• _Data extracted from a collection_:

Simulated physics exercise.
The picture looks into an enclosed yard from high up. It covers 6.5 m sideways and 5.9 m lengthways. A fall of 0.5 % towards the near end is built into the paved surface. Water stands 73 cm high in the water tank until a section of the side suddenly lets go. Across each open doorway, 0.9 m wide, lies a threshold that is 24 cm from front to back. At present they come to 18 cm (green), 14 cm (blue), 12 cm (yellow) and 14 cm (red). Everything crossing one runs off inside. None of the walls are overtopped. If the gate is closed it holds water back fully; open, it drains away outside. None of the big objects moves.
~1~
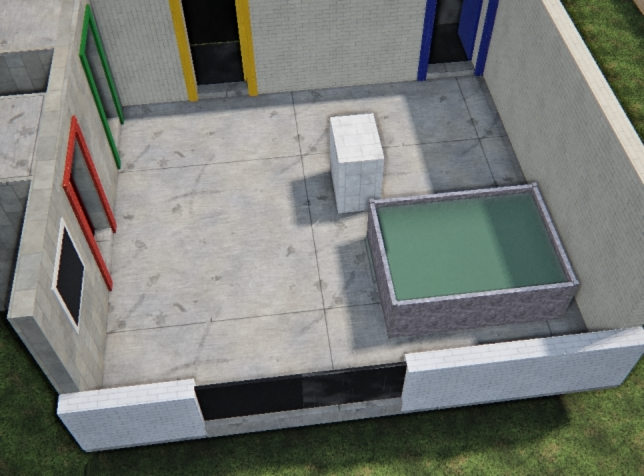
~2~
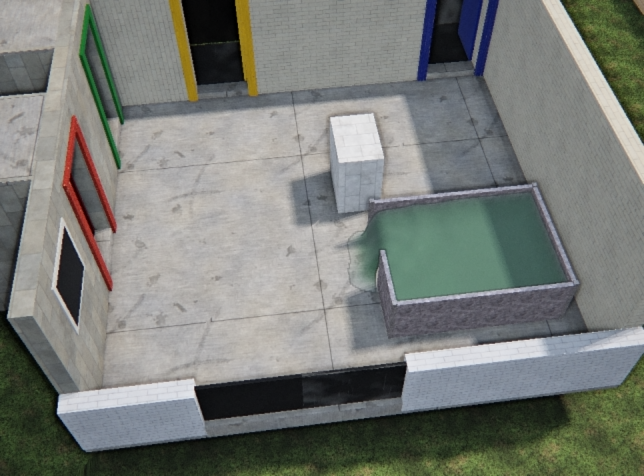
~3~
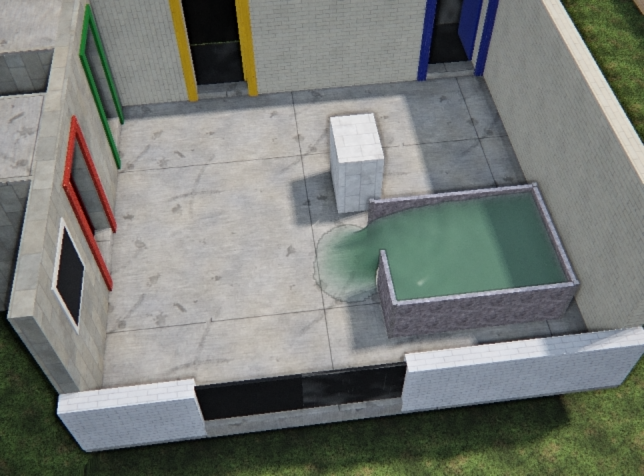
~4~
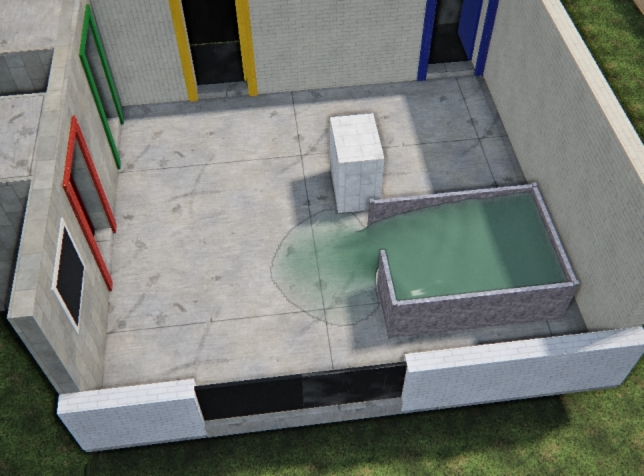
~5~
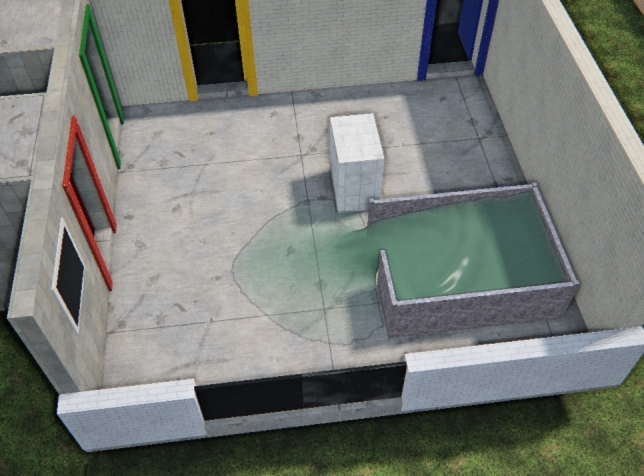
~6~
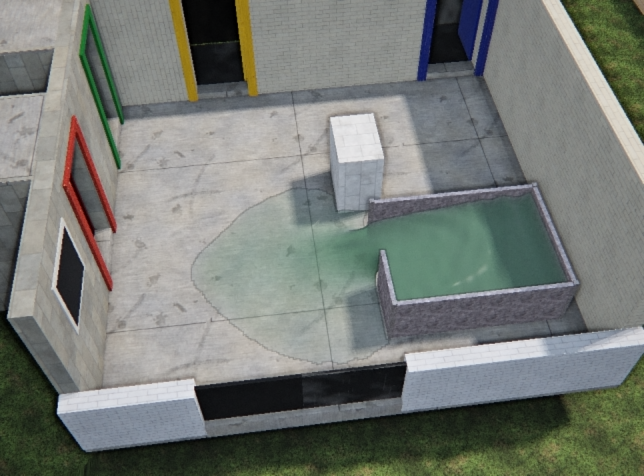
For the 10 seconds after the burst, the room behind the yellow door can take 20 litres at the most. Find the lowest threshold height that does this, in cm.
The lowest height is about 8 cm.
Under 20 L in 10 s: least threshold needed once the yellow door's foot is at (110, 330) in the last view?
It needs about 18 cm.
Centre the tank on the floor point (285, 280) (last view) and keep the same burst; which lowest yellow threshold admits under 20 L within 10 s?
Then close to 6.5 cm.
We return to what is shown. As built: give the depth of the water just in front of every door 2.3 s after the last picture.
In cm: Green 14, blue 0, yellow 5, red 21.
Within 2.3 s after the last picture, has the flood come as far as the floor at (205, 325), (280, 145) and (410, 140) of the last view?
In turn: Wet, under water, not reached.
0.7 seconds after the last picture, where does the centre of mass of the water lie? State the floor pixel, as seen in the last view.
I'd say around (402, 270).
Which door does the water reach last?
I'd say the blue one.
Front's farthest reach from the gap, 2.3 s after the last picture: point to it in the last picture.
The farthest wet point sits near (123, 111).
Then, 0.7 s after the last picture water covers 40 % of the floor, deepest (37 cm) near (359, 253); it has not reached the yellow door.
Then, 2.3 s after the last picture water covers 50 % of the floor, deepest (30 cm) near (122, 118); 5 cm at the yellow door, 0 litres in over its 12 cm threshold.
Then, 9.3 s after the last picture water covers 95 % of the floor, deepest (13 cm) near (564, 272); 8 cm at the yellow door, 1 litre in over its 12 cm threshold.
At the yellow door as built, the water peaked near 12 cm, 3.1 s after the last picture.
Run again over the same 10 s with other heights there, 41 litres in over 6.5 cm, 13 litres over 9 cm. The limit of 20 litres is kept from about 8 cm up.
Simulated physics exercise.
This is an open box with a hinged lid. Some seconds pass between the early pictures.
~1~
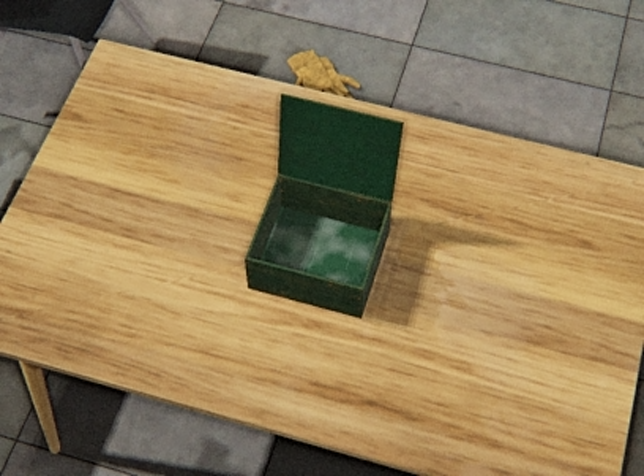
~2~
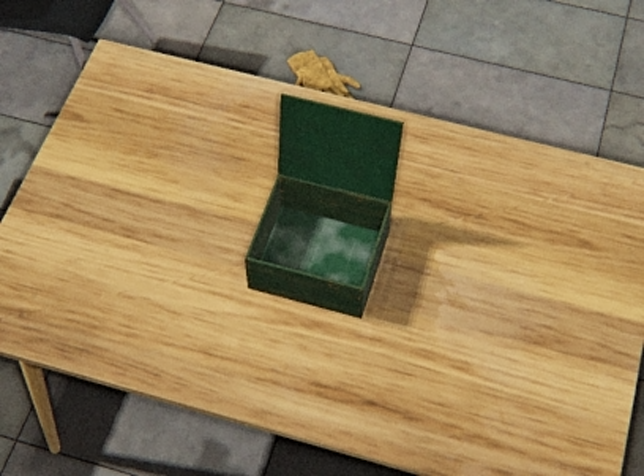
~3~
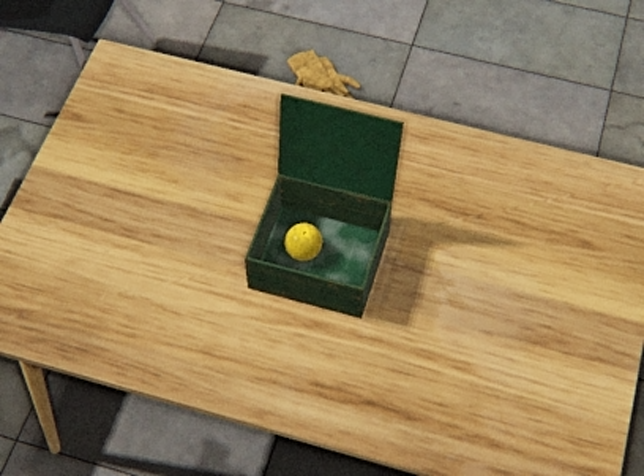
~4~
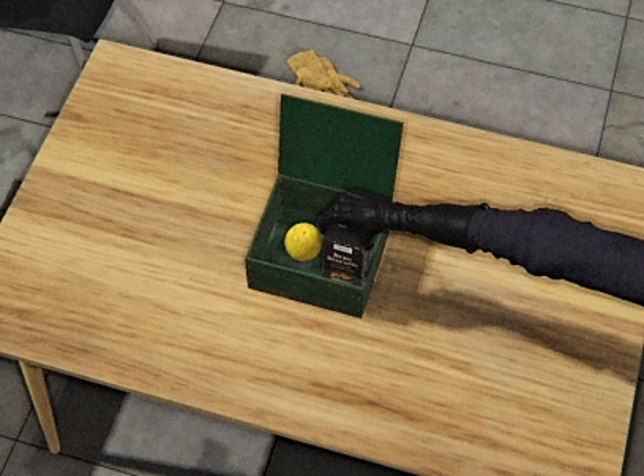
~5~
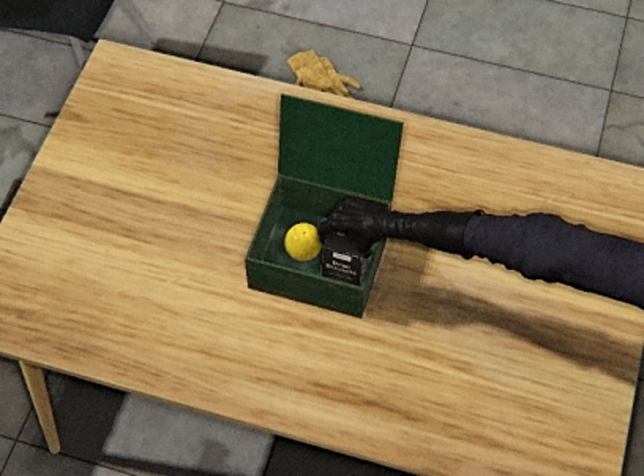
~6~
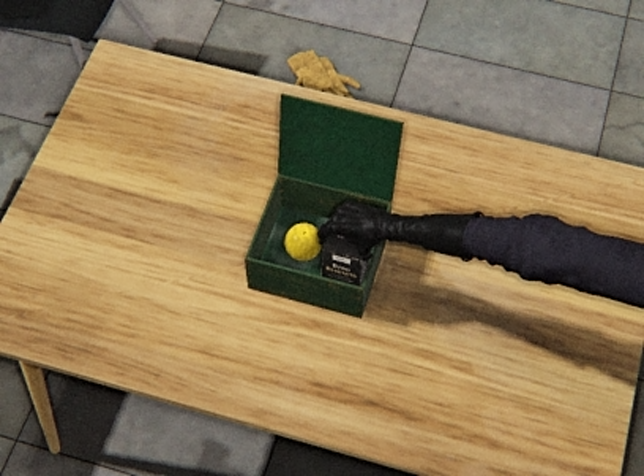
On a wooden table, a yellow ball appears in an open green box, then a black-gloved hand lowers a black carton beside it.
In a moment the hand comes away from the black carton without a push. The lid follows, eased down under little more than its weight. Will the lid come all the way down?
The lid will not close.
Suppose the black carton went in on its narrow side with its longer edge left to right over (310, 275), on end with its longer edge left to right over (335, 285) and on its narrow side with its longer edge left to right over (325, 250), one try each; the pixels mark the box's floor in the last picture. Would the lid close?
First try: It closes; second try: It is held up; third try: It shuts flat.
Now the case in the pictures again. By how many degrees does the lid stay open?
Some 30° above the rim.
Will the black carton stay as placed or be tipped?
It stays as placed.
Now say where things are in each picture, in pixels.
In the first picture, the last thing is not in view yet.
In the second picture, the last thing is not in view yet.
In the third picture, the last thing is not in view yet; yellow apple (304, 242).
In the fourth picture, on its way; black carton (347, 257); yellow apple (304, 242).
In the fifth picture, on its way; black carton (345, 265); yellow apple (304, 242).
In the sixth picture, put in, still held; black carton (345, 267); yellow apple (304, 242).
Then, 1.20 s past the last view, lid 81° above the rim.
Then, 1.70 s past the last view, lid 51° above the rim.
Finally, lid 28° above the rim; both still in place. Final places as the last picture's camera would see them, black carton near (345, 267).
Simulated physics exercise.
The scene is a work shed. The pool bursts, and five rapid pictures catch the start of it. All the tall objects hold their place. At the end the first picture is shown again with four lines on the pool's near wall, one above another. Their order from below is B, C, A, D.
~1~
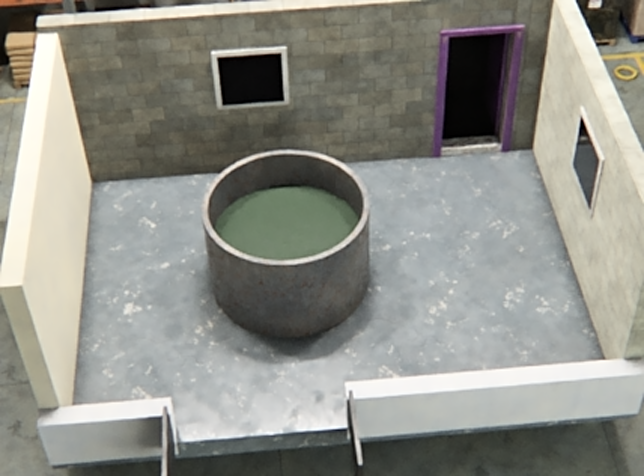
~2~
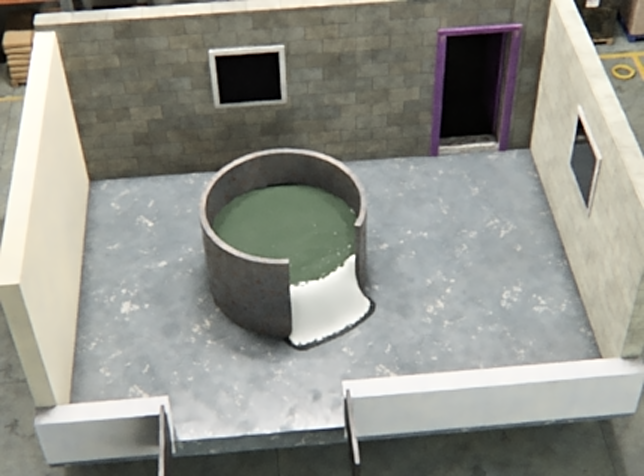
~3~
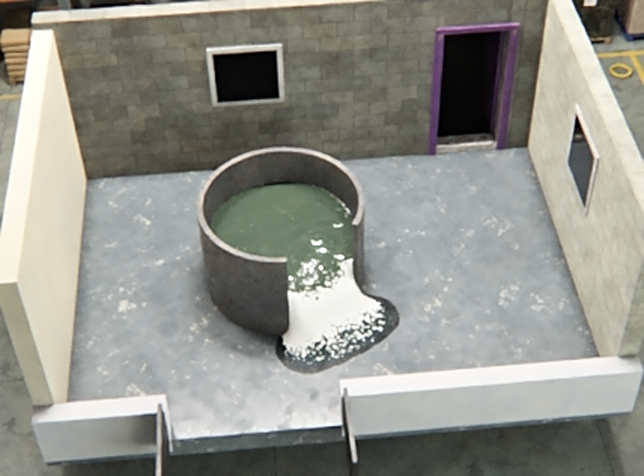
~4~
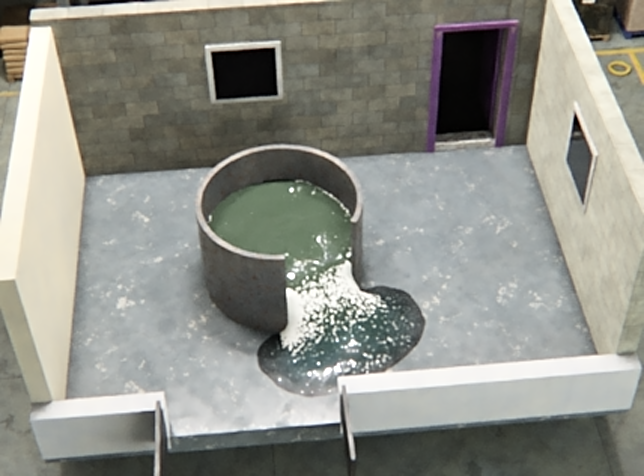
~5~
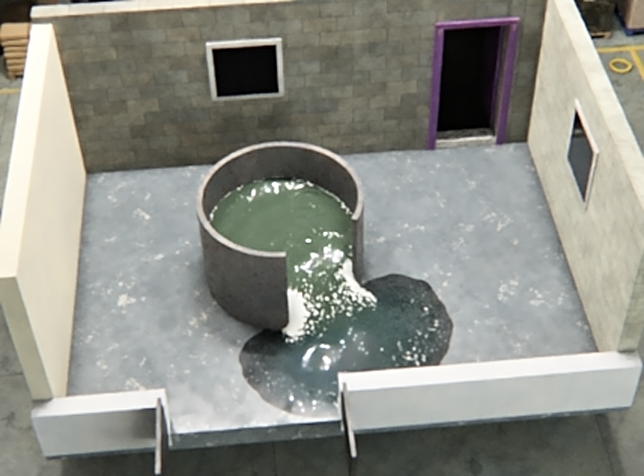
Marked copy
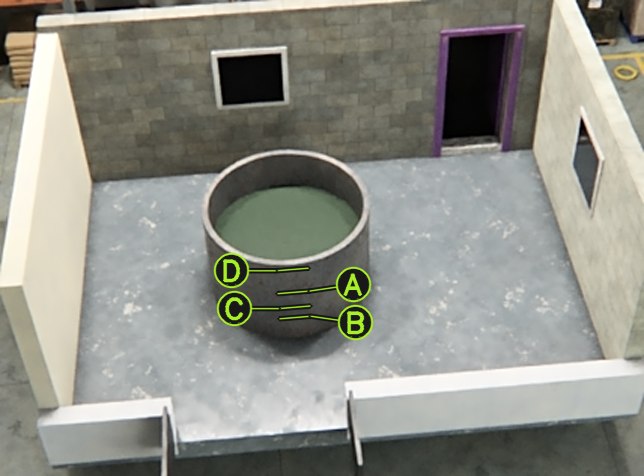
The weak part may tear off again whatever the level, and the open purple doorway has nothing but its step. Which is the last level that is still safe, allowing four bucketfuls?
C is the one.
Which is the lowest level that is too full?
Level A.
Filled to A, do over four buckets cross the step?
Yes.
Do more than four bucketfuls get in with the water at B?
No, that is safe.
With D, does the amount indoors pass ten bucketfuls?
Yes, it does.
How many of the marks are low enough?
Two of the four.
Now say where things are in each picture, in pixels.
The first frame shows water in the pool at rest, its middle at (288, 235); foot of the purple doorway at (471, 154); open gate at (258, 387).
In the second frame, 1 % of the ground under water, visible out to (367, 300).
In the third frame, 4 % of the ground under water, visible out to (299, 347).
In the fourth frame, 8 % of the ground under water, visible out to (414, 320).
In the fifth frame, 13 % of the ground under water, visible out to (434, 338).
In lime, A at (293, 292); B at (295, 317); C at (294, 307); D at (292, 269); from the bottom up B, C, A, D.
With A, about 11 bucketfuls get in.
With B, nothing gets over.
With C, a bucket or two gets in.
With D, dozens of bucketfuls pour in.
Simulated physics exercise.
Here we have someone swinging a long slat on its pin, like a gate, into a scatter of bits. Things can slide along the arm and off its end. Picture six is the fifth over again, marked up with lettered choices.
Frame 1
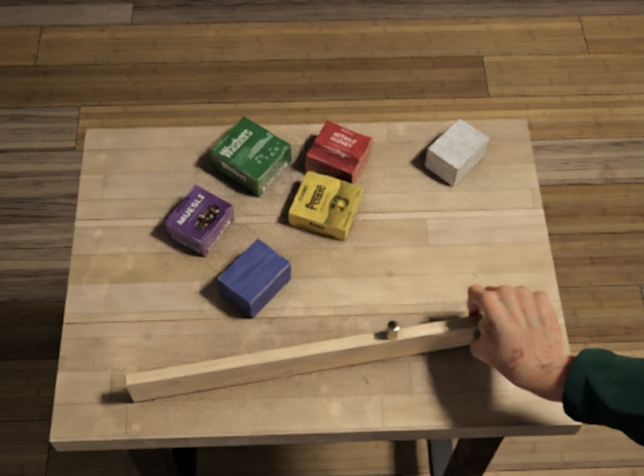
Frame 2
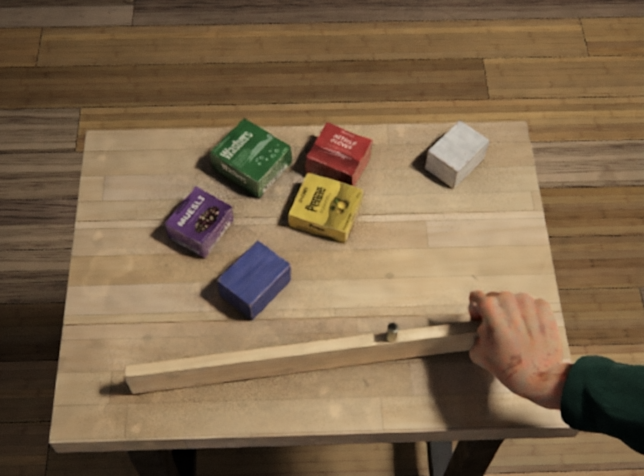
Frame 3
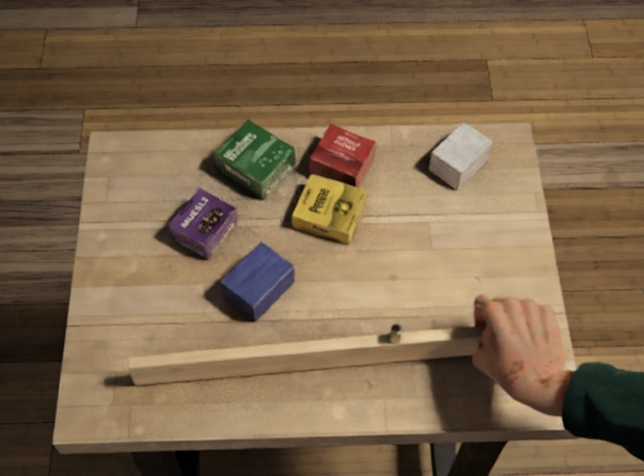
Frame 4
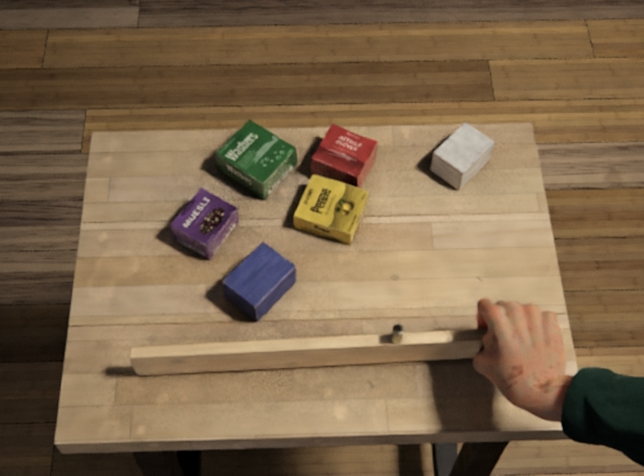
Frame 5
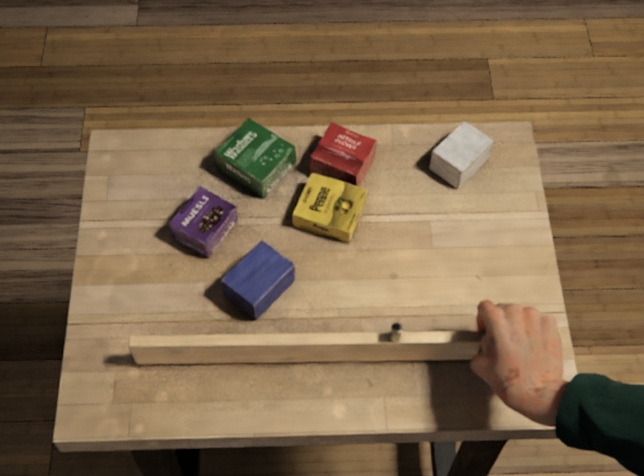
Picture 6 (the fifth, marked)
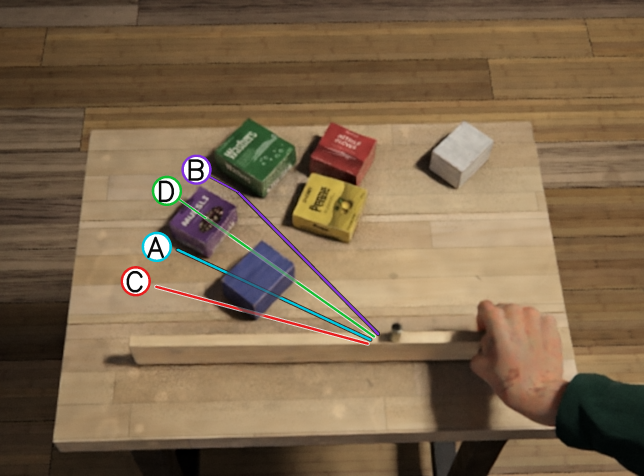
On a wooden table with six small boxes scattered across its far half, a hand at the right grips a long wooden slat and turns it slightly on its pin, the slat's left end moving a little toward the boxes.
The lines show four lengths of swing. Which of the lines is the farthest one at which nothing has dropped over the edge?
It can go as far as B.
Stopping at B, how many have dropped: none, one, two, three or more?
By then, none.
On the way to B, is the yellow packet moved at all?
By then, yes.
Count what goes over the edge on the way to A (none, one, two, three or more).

• _Written problem_: Find every line that has "objects" in it, then return those lines.

• _Result_:
The picture looks into an enclosed yard from high up. It covers 6.5 m sideways and 5.9 m lengthways. A fall of 0.5 % towards the near end is built into the paved surface. Water stands 73 cm high in the water tank until a section of the side suddenly lets go. Across each open doorway, 0.9 m wide, lies a threshold that is 24 cm from front to back. At present they come to 18 cm (green), 14 cm (blue), 12 cm (yellow) and 14 cm (red). Everything crossing one runs off inside. None of the walls are overtopped. If the gate is closed it holds water back fully; open, it drains away outside. None of the big objects moves.
The scene is a work shed. The pool bursts, and five rapid pictures catch the start of it. All the tall objects hold their place. At the end the first picture is shown again with four lines on the pool's near wall, one above another. Their order from below is B, C, A, D.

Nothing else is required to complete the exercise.